## WRITTEN EXERCISE
Without including the pictures, copy out every line below.

— BEGIN DATA EXTRACT —

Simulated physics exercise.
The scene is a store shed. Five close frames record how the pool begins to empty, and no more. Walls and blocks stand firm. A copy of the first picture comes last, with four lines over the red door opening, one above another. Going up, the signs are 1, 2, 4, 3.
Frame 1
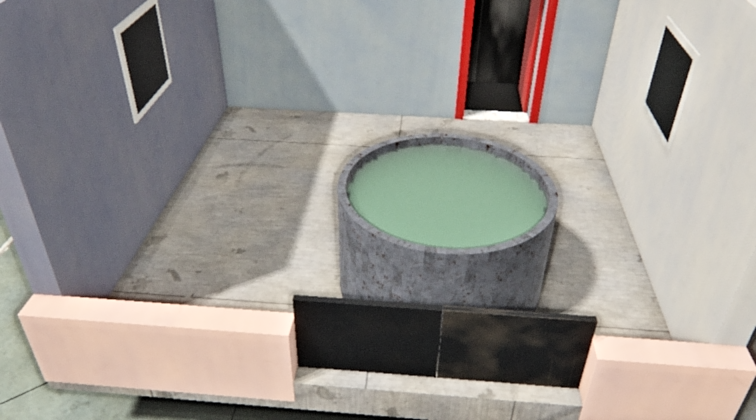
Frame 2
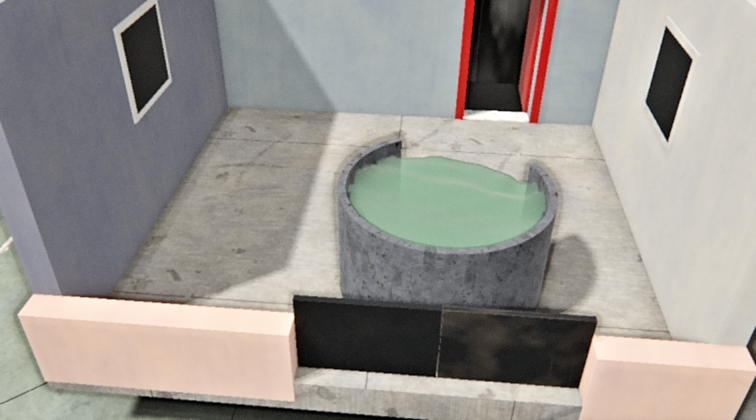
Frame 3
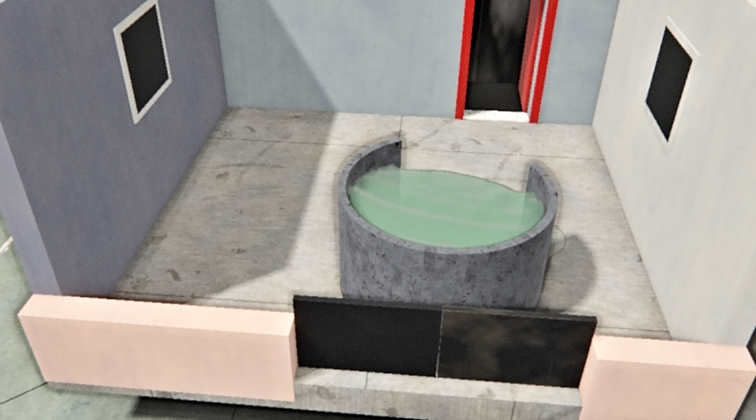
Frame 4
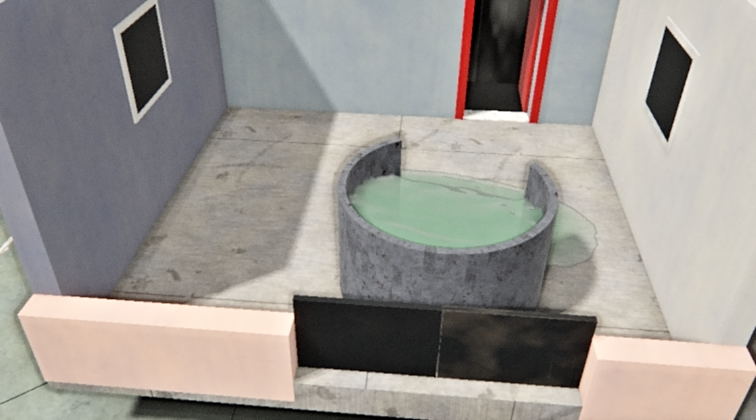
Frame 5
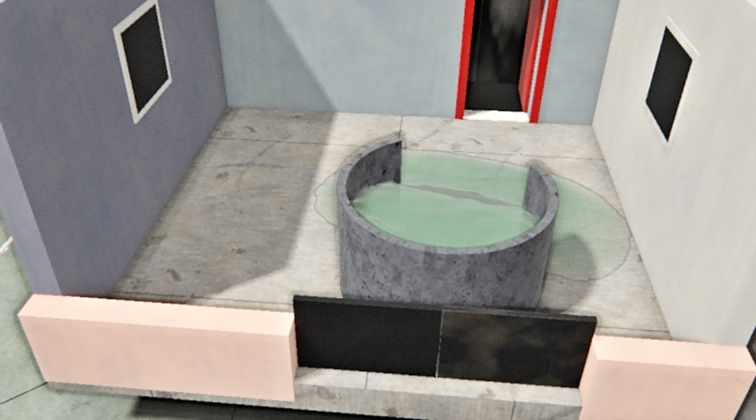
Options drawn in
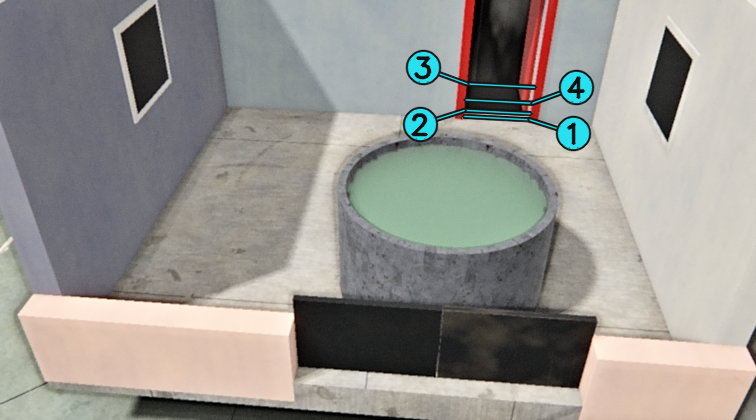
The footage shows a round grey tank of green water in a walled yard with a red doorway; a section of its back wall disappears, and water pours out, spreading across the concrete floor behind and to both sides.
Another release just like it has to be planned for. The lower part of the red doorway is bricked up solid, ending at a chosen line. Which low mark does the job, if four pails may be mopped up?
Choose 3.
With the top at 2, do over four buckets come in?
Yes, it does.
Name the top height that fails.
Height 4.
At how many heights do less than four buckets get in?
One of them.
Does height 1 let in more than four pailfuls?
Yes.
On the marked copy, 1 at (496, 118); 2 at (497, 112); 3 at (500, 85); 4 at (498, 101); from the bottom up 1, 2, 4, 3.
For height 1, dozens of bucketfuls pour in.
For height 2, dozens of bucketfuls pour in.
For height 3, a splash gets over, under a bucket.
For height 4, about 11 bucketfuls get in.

— END DATA EXTRACT —

## SOLUTION FOR THIS PROBLEM
Simulated physics exercise.
The scene is a store shed. Five close frames record how the pool begins to empty, and no more. Walls and blocks stand firm. A copy of the first picture comes last, with four lines over the red door opening, one above another. Going up, the signs are 1, 2, 4, 3.
Frame 1
Frame 2
Frame 3
Frame 4
Frame 5
Options drawn in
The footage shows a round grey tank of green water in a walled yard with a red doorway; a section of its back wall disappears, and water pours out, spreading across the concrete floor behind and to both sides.
Another release just like it has to be planned for. The lower part of the red doorway is bricked up solid, ending at a chosen line. Which low mark does the job, if four pails may be mopped up?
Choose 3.
With the top at 2, do over four buckets come in?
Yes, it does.
Name the top height that fails.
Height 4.
At how many heights do less than four buckets get in?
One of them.
Does height 1 let in more than four pailfuls?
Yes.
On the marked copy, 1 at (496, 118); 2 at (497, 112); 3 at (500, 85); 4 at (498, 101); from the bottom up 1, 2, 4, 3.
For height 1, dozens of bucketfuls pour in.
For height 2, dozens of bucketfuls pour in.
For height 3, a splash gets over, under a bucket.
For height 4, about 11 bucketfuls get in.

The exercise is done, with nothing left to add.